-- DATA PROVIDED start --
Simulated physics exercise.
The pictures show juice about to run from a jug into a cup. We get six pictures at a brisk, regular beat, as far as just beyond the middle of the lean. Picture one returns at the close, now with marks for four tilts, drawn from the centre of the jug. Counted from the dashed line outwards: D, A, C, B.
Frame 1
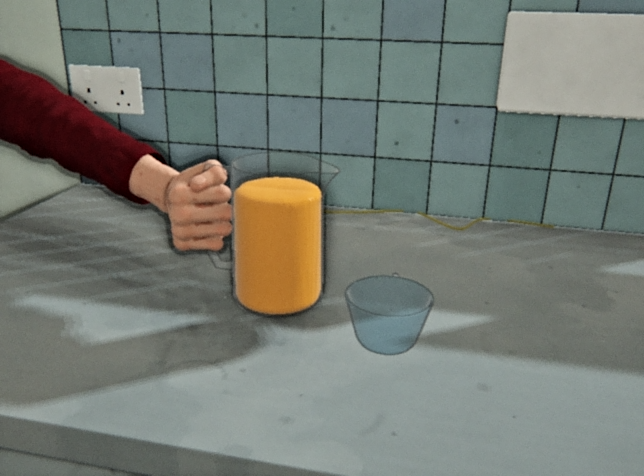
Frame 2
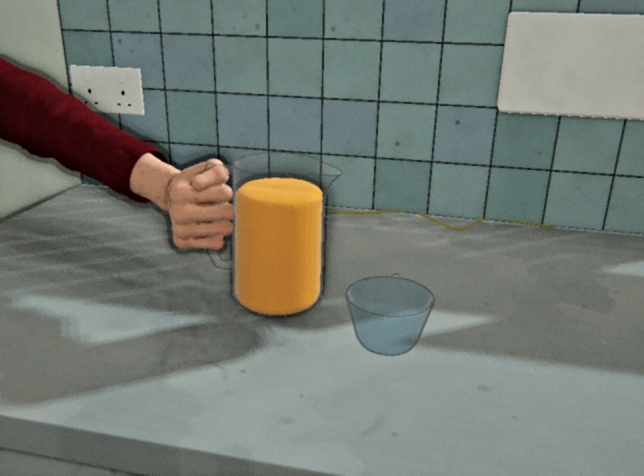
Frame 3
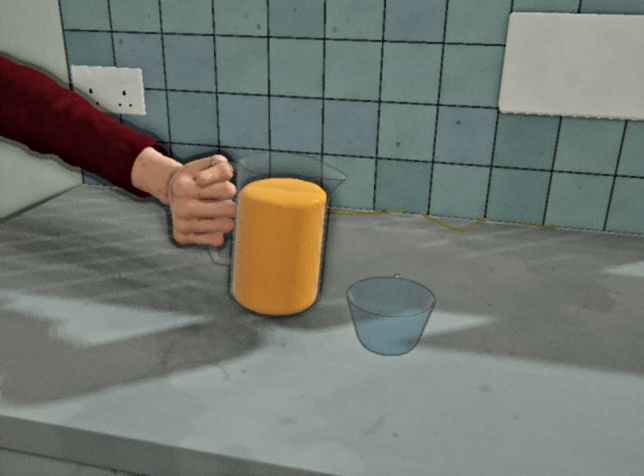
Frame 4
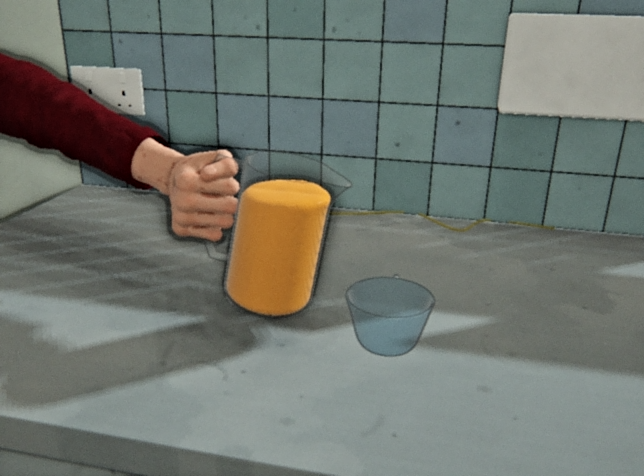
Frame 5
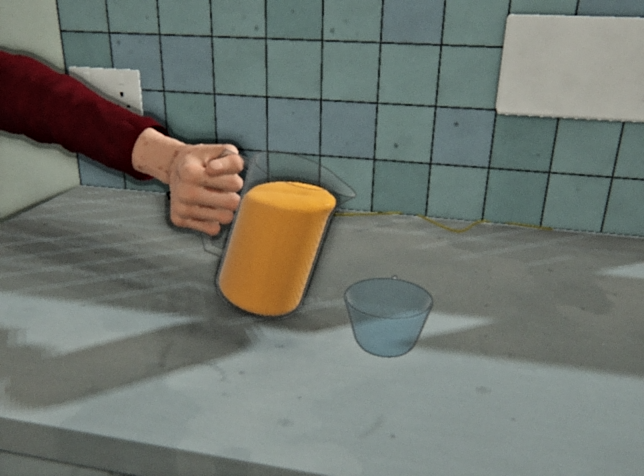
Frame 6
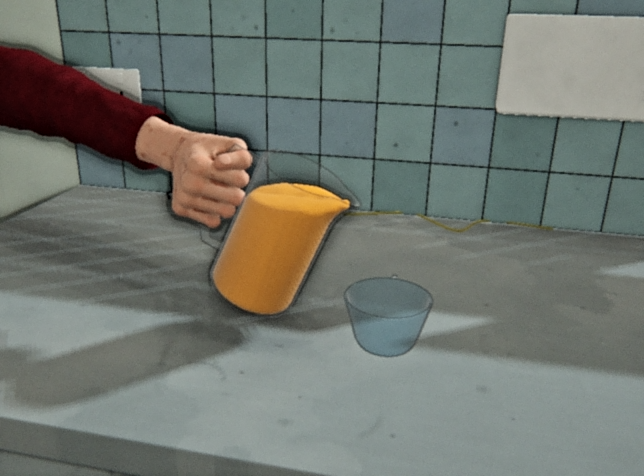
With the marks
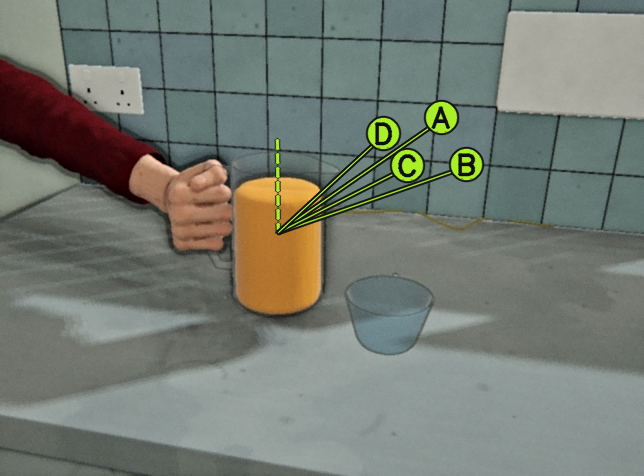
The footage shows a hand in a dark red sleeve holding a clear jug of orange juice beside a small bluish cup on a grey counter, first upright, then gradually tilting it rightward as the juice reaches the lip.
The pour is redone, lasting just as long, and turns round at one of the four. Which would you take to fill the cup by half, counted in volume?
Use line A.
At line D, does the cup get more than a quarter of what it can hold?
Yes.
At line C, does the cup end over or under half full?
Over.
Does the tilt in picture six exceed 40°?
No, it does not.
On the marked copy, A at (428, 128); B at (451, 172); C at (392, 174); D at (372, 146).
With A, the cup ends with about 48 % of what it can hold.
With B, the cup ends with about 85 % of what it can hold; 7 % of the juice is spilt.
With C, the cup ends with about 68 % of what it can hold; 3 % of the juice is spilt.
With D, the cup ends with about 31 % of what it can hold.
-- DATA PROVIDED end --
[REQUIRED TASK]
What is needed is an exact reproduction of the data, pictures excluded.

[RESULT OF THIS TASK]
Simulated physics exercise.
The pictures show juice about to run from a jug into a cup. We get six pictures at a brisk, regular beat, as far as just beyond the middle of the lean. Picture one returns at the close, now with marks for four tilts, drawn from the centre of the jug. Counted from the dashed line outwards: D, A, C, B.
Frame 1
Frame 2
Frame 3
Frame 4
Frame 5
Frame 6
With the marks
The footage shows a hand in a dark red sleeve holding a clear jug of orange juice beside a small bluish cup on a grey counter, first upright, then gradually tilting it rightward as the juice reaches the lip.
The pour is redone, lasting just as long, and turns round at one of the four. Which would you take to fill the cup by half, counted in volume?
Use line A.
At line D, does the cup get more than a quarter of what it can hold?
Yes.
At line C, does the cup end over or under half full?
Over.
Does the tilt in picture six exceed 40°?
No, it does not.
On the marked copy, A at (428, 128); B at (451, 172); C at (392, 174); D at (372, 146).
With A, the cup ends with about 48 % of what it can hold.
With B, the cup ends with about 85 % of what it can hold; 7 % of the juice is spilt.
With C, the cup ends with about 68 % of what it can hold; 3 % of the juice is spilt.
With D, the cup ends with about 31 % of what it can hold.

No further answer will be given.